— START Dataset records —

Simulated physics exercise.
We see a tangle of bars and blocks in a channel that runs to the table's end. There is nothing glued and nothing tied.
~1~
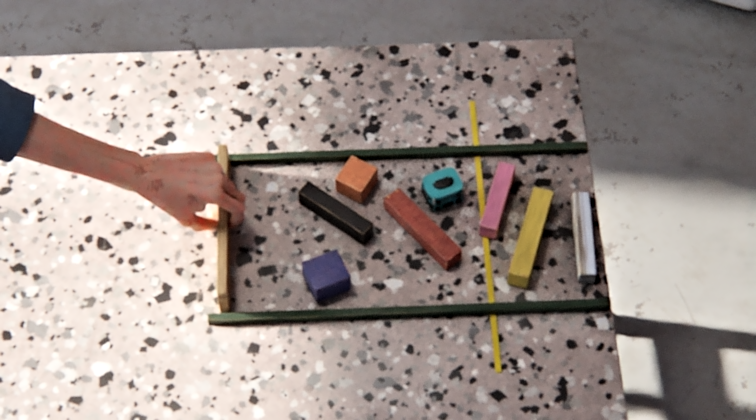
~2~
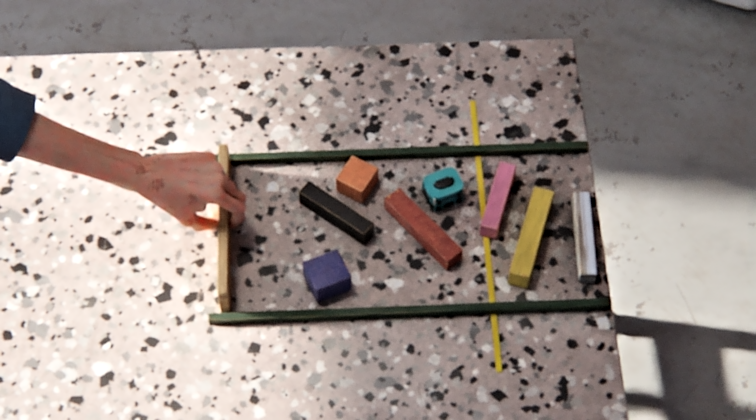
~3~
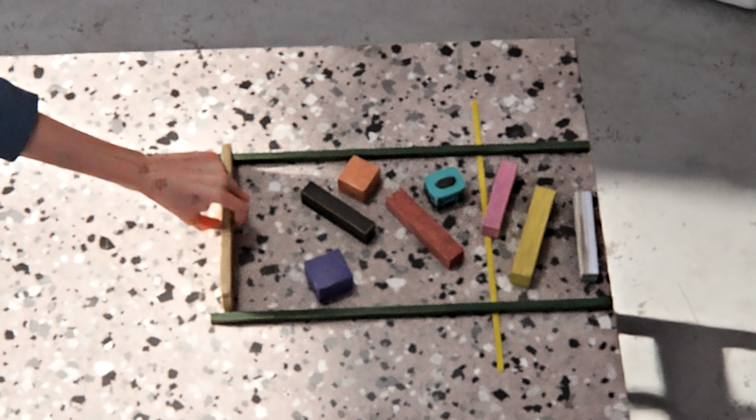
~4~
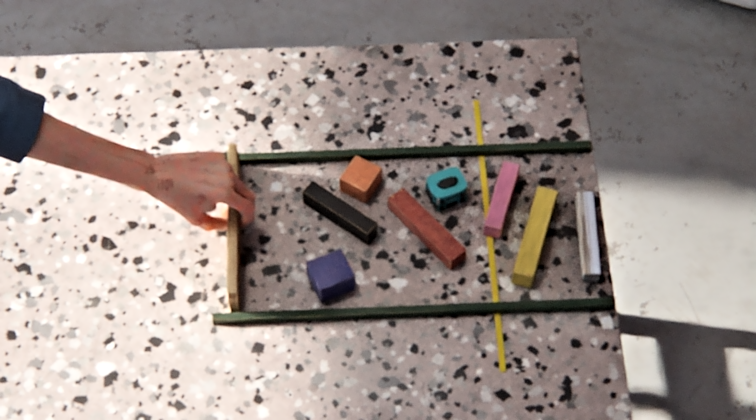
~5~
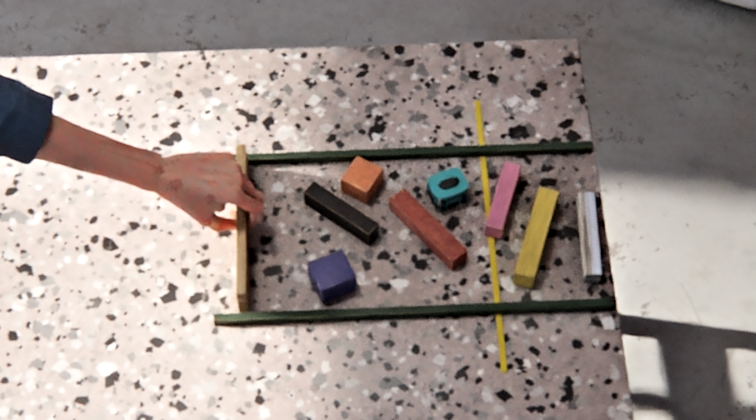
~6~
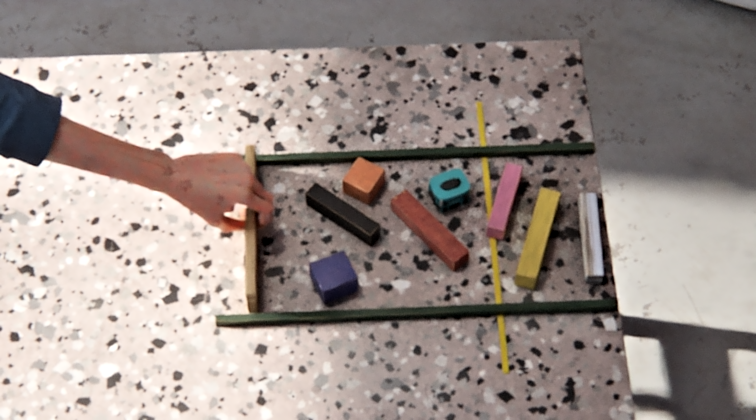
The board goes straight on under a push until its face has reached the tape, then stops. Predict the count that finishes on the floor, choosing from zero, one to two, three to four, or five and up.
I predict the tally of drops will be nothing.
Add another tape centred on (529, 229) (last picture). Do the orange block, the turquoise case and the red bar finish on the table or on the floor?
One by one: The orange block holds its spot, the turquoise case holds its spot, the red bar holds its spot.
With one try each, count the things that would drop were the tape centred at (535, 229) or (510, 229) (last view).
The counts: 2 and 0.
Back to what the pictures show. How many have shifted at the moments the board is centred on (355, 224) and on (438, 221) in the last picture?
By then 3, and later 6.
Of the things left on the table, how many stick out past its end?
Looks like 1 of them.
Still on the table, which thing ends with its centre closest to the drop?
It's the white stick.
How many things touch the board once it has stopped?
It adds up to 3.
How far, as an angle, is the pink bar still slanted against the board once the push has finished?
Angle: Around 25°.
A little later, none off yet; white stick at rest near (591, 238); yellow bar at rest near (538, 238); pink bar at rest near (504, 201).
Next, none off yet; white stick at rest near (591, 238); yellow bar moving near (544, 239); pink bar shifted a little near (535, 202).
When it is over, the number that fall off is zero.
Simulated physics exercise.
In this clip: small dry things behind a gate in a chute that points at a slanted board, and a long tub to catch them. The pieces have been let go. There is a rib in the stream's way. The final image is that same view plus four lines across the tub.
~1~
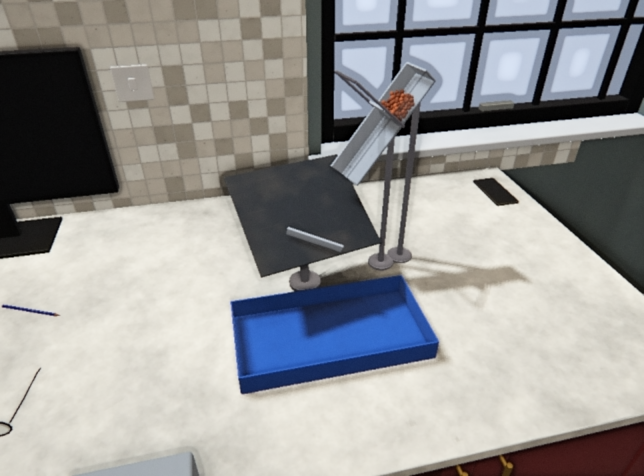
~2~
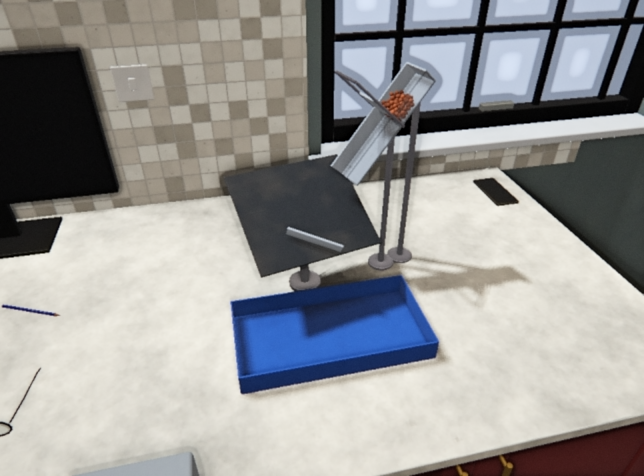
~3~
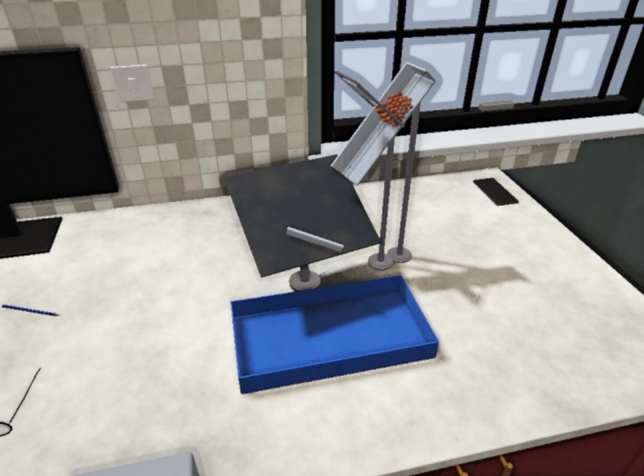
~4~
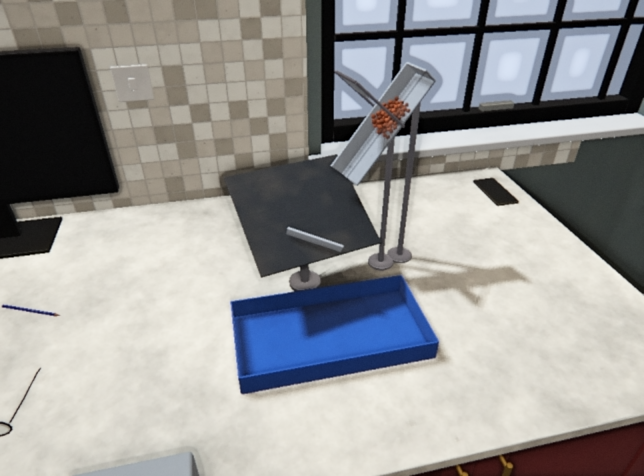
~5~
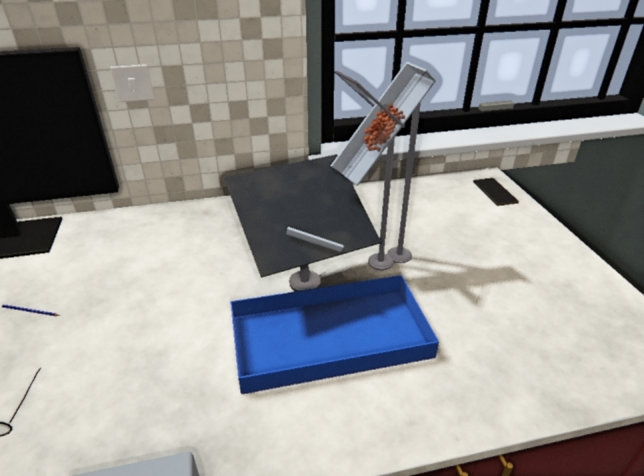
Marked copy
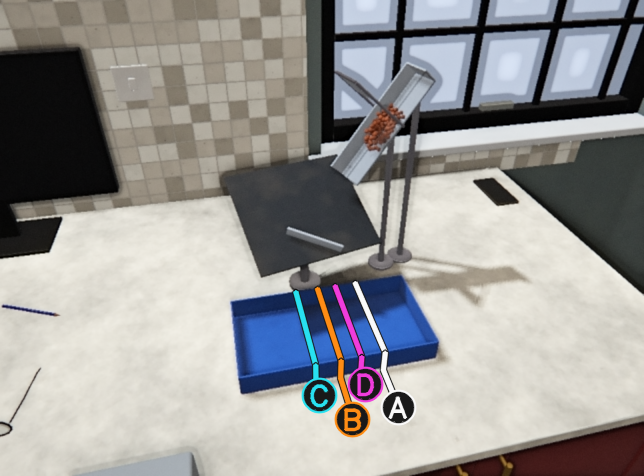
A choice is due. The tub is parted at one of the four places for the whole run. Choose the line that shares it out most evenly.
Choose A.
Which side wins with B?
The right side.
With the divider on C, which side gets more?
The right side.
On the marked copy, line A crosses the front rim at (384, 351); line B crosses the front rim at (340, 359); line C crosses the front rim at (315, 364); line D crosses the front rim at (361, 356).
For line A, of what is caught, close to half on the left of the divider, close to half on the right.
For line B, of what is caught, close to a quarter on the left of the divider, the bulk on the right.
For line C, of what is caught, a small share on the left of the divider, the bulk on the right.
For line D, of what is caught, close to a quarter on the left of the divider, the bulk on the right.
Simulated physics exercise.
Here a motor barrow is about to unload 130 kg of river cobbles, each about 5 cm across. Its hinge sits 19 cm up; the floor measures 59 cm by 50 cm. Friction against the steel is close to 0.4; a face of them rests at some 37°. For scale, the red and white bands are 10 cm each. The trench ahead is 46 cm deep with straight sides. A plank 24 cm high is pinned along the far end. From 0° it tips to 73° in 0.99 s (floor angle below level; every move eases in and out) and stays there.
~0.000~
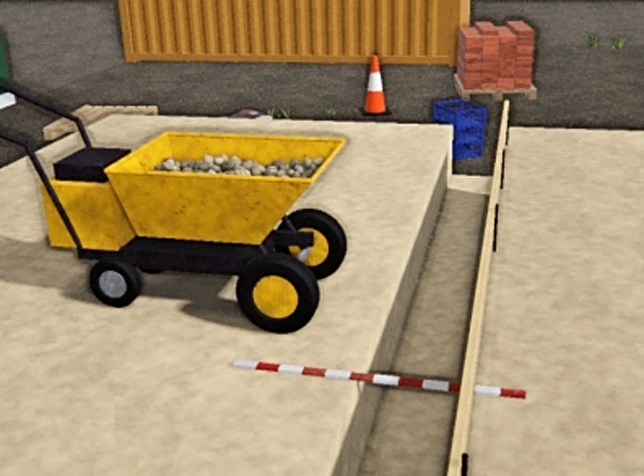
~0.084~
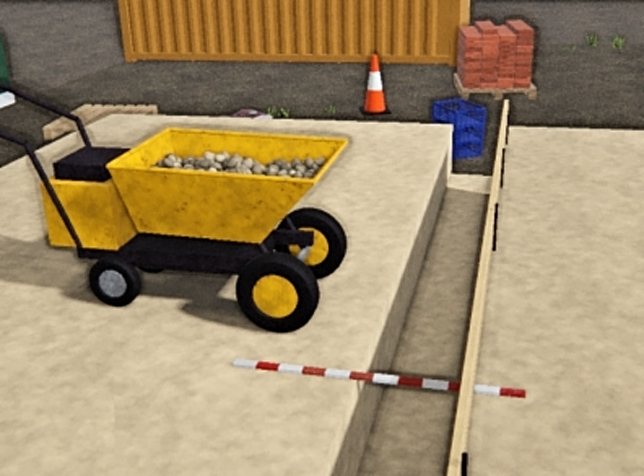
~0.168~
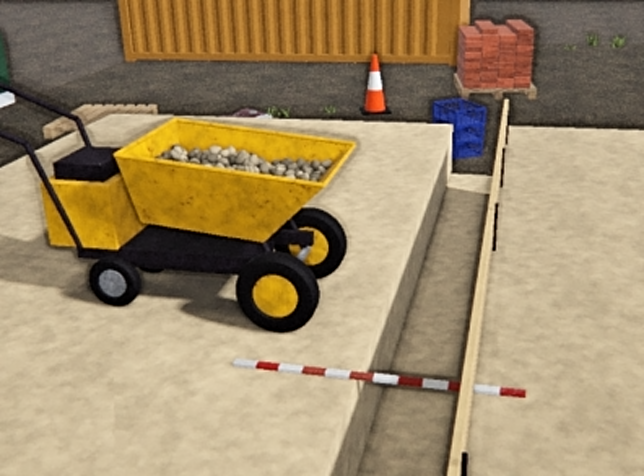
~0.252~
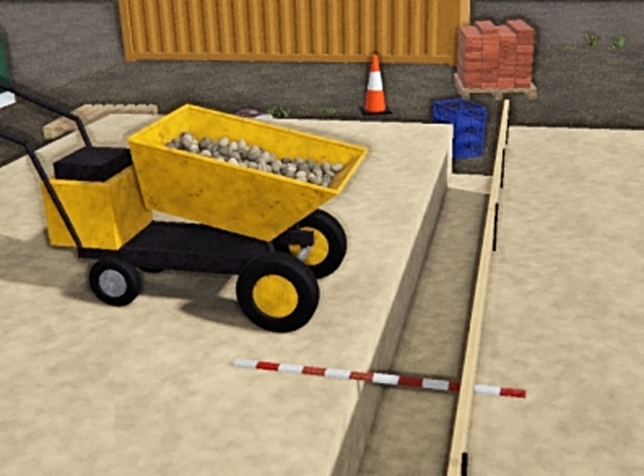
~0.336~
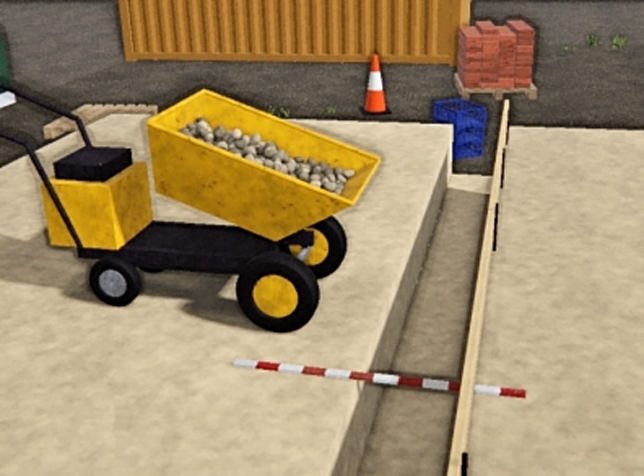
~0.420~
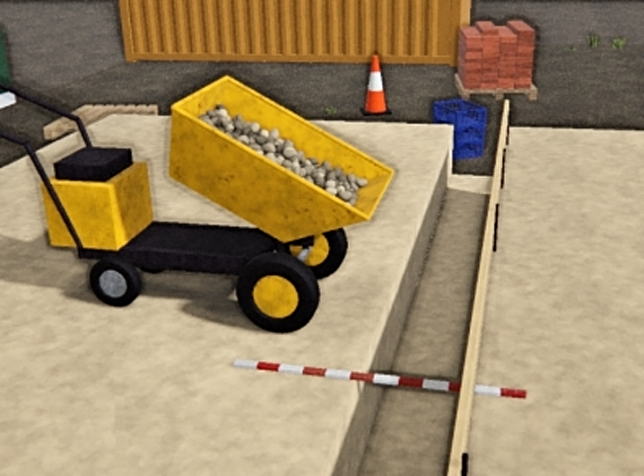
Yellow skip of grey stones on a small motor barrow tilting steadily steeper, its rear rising and front lip dipping towards a trench.
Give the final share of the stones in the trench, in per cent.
Close to 99 in a hundred.
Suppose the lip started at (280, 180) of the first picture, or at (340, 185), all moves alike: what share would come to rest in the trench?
About 100 and 80 per cent.
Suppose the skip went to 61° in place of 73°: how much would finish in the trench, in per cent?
In that case some 80 per cent.
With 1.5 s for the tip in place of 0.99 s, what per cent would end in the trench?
In that case some 100 per cent.
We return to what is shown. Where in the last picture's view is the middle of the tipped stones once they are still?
Near (437, 387).
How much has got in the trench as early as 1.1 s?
About 35 per cent by then.
After 0.7 s the floor is at 61°; 100 % in the skip; the foremost stones are at (400, 251).
After 1.1 s the floor is at 73°; 63 % in the skip, 36 % in the trench, 1 % past the trench; the foremost stones are at (486, 294).
After 1.4 s the floor is at 73°; 18 % in the skip, 80 % in the trench, 1 % past the trench; the foremost stones are at (557, 344).
After 3.4 s the floor is at 73°; 0 % in the skip, 99 % in the trench, 1 % past the trench; the foremost stones are at (605, 358).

— END Dataset records —

Directions for this task: Find each line holding the word "across" and copy it.

Problem solution:
In this clip: small dry things behind a gate in a chute that points at a slanted board, and a long tub to catch them. The pieces have been let go. There is a rib in the stream's way. The final image is that same view plus four lines across the tub.
Here a motor barrow is about to unload 130 kg of river cobbles, each about 5 cm across. Its hinge sits 19 cm up; the floor measures 59 cm by 50 cm. Friction against the steel is close to 0.4; a face of them rests at some 37°. For scale, the red and white bands are 10 cm each. The trench ahead is 46 cm deep with straight sides. A plank 24 cm high is pinned along the far end. From 0° it tips to 73° in 0.99 s (floor angle below level; every move eases in and out) and stays there.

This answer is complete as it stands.